* _Information provided_:
______________________________

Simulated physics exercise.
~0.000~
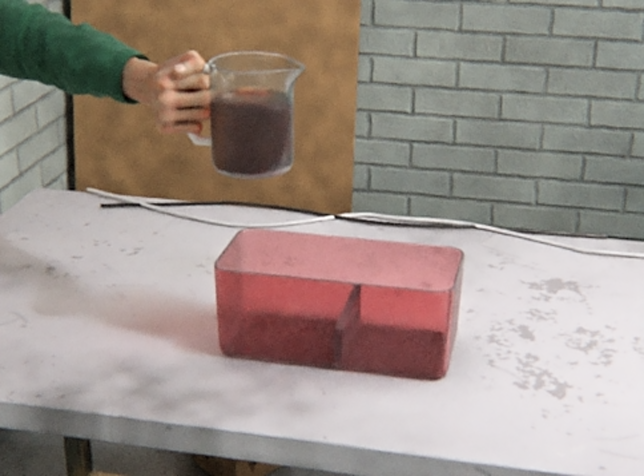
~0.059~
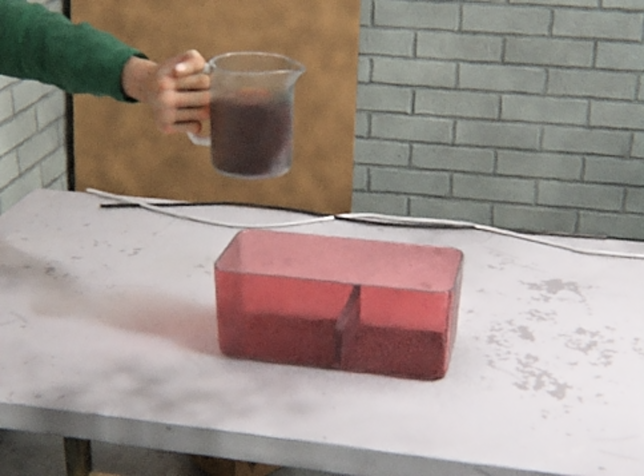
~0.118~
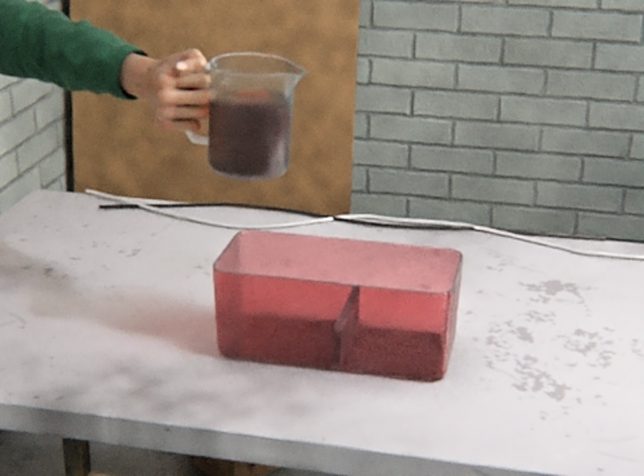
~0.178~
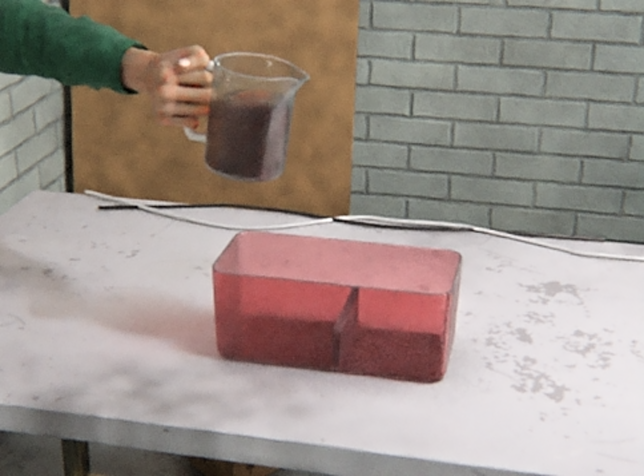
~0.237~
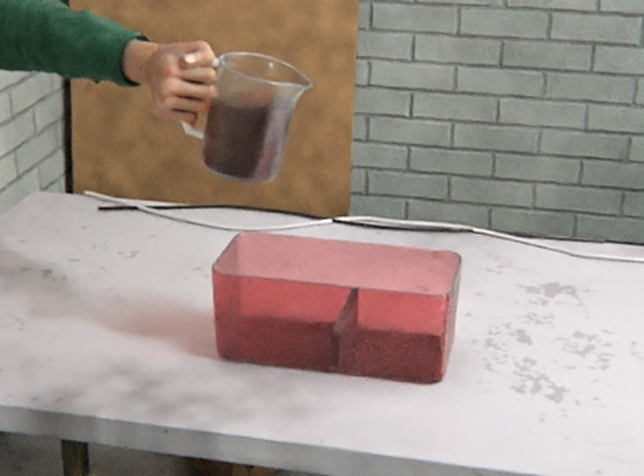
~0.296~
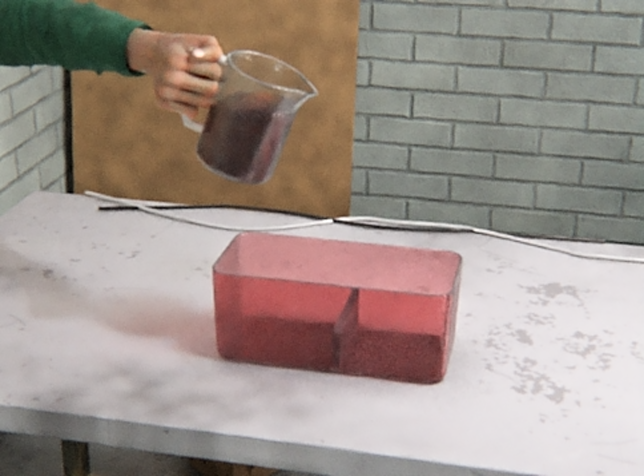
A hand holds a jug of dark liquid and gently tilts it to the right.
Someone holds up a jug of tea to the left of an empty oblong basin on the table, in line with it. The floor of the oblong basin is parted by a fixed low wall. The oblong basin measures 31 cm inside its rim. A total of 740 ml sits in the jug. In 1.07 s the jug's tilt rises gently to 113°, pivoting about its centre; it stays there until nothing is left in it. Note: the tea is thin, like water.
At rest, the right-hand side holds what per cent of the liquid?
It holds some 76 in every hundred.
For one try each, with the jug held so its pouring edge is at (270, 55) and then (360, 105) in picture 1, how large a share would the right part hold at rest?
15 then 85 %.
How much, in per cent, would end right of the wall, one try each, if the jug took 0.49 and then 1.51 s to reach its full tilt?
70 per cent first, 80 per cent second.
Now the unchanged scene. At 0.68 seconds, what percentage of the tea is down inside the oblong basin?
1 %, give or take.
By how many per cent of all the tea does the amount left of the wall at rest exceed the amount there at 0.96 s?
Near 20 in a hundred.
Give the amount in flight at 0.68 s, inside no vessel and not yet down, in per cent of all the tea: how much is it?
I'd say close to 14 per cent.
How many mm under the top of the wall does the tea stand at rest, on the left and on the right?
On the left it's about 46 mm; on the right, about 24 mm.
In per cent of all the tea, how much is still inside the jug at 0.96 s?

______________________________

* _The task_:
Only the lines from the one containing "For one try" through the end of the material should be reproduced, exactly, with both ends included.

* _Expected answer_:
For one try each, with the jug held so its pouring edge is at (270, 55) and then (360, 105) in picture 1, how large a share would the right part hold at rest?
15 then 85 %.
How much, in per cent, would end right of the wall, one try each, if the jug took 0.49 and then 1.51 s to reach its full tilt?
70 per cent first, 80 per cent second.
Now the unchanged scene. At 0.68 seconds, what percentage of the tea is down inside the oblong basin?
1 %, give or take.
By how many per cent of all the tea does the amount left of the wall at rest exceed the amount there at 0.96 s?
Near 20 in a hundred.
Give the amount in flight at 0.68 s, inside no vessel and not yet down, in per cent of all the tea: how much is it?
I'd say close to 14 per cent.
How many mm under the top of the wall does the tea stand at rest, on the left and on the right?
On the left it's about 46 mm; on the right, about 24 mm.
In per cent of all the tea, how much is still inside the jug at 0.96 s?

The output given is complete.